What is needed: Make a verbatim copy of the entries below; pictures stay out.

Question set excerpts:
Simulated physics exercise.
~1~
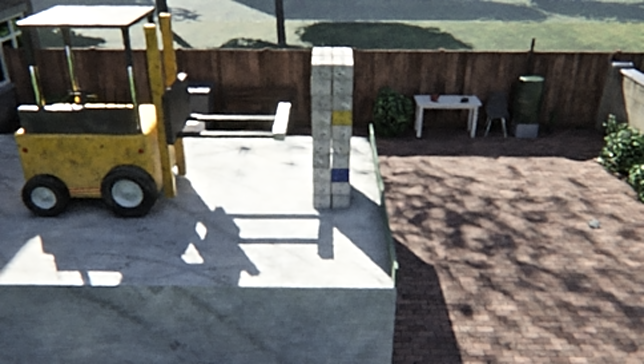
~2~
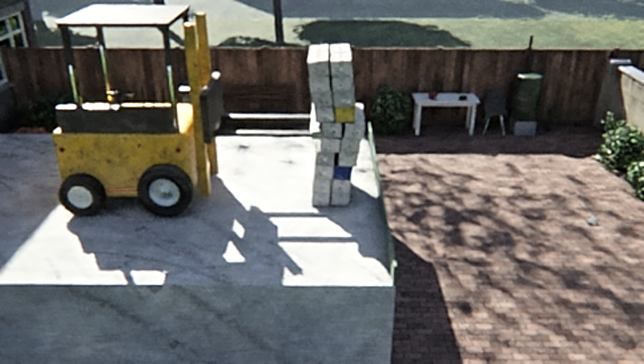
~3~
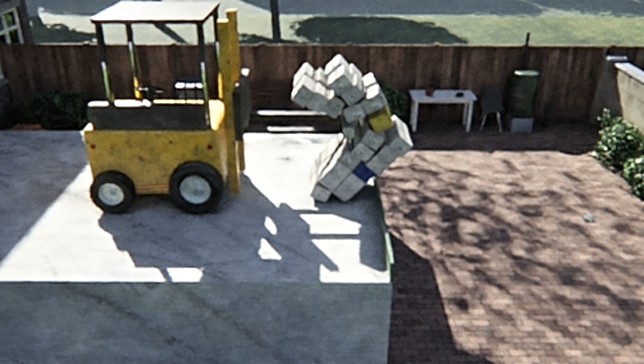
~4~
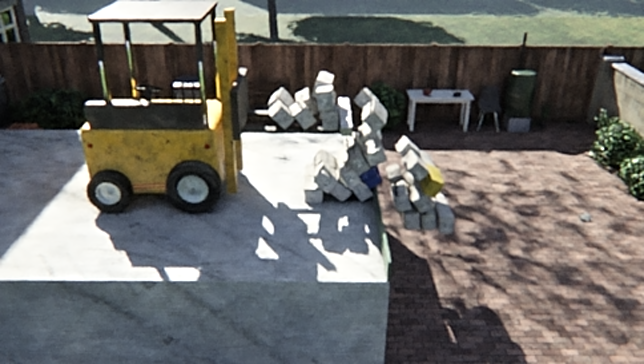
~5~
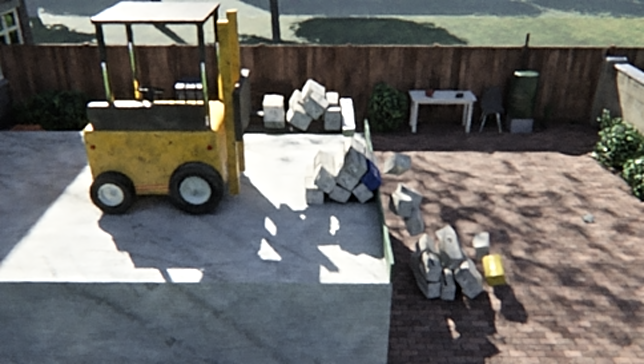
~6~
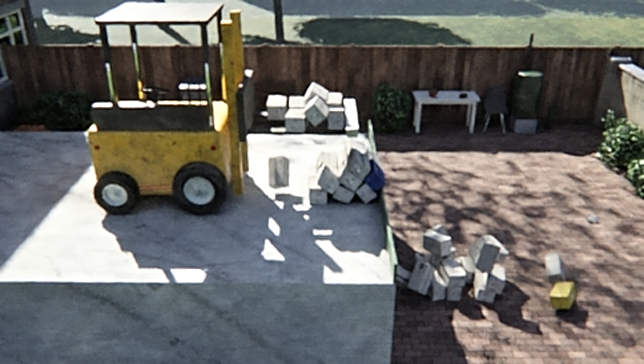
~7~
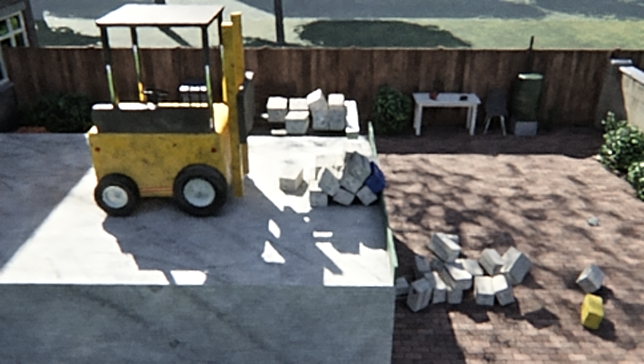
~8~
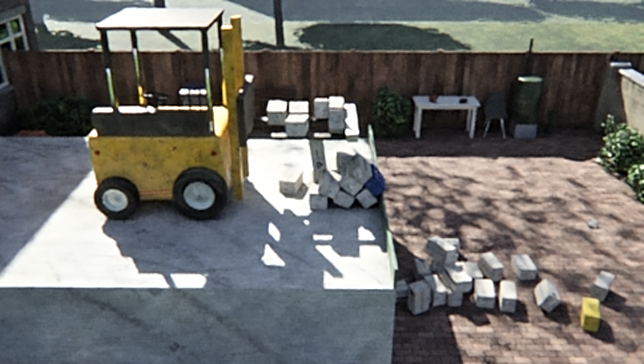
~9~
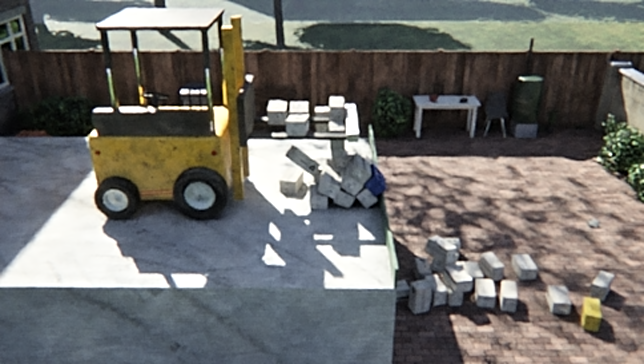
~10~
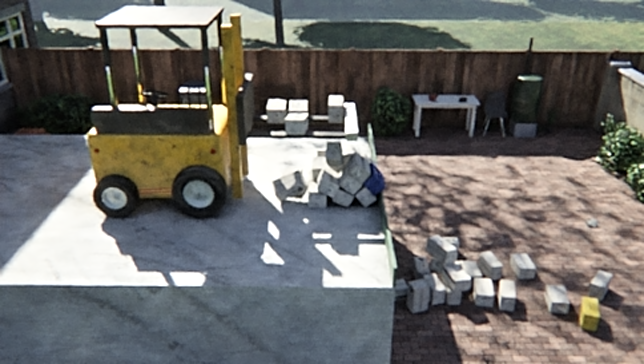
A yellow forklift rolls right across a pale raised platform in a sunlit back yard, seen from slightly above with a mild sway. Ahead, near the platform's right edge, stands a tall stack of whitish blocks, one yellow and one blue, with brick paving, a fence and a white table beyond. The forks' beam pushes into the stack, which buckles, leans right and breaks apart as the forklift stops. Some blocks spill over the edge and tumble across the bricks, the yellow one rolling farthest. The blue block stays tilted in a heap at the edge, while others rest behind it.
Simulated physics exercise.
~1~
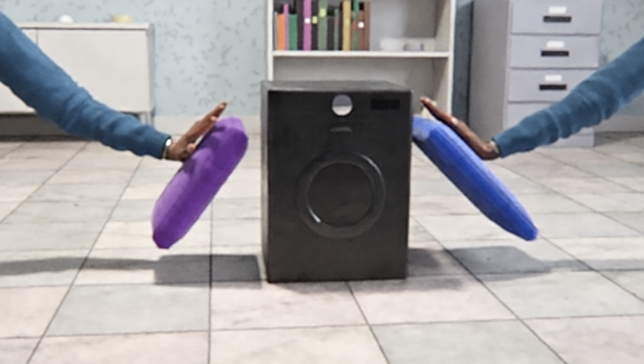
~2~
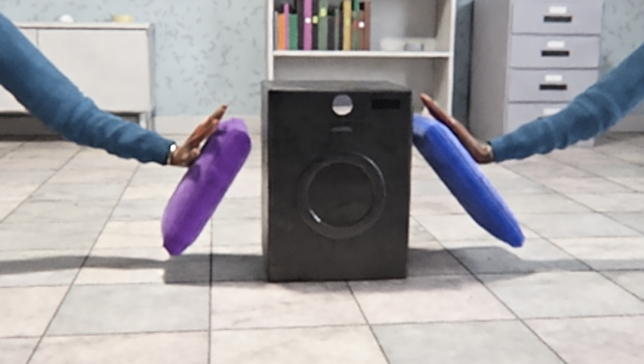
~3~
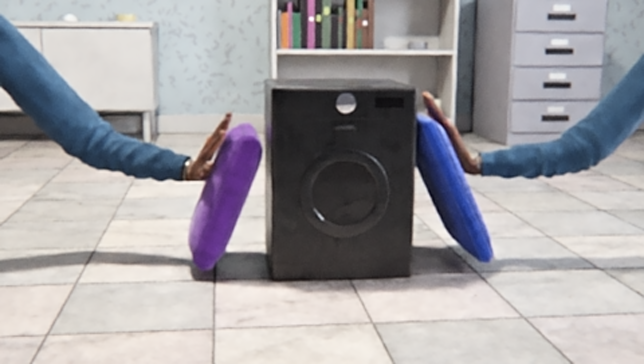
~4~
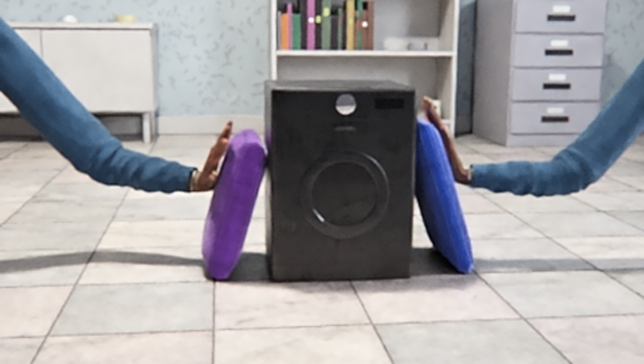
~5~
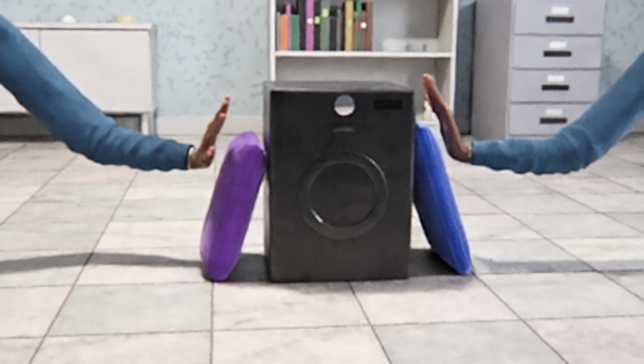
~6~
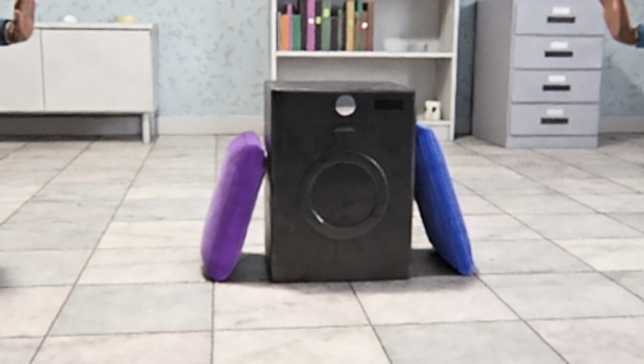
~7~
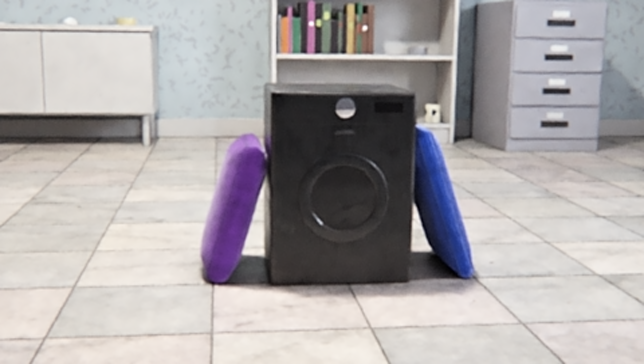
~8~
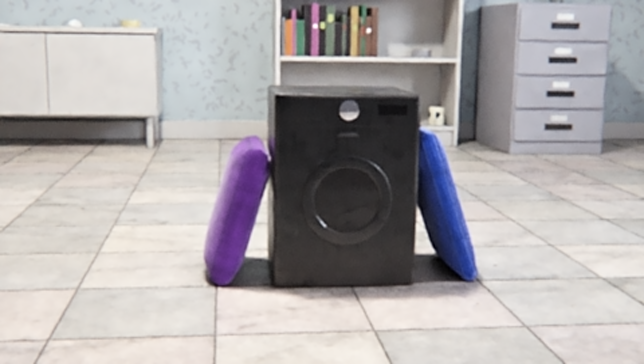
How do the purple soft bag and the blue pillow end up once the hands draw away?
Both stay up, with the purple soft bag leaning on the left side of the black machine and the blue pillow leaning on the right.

Exercise result:
Simulated physics exercise.
~1~
~2~
~3~
~4~
~5~
~6~
~7~
~8~
~9~
~10~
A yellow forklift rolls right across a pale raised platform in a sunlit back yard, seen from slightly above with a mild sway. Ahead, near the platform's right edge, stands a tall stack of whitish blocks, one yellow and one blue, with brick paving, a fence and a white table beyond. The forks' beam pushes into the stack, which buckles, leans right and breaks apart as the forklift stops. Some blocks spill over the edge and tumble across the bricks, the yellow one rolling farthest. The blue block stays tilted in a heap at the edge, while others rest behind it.
Simulated physics exercise.
~1~
~2~
~3~
~4~
~5~
~6~
~7~
~8~
How do the purple soft bag and the blue pillow end up once the hands draw away?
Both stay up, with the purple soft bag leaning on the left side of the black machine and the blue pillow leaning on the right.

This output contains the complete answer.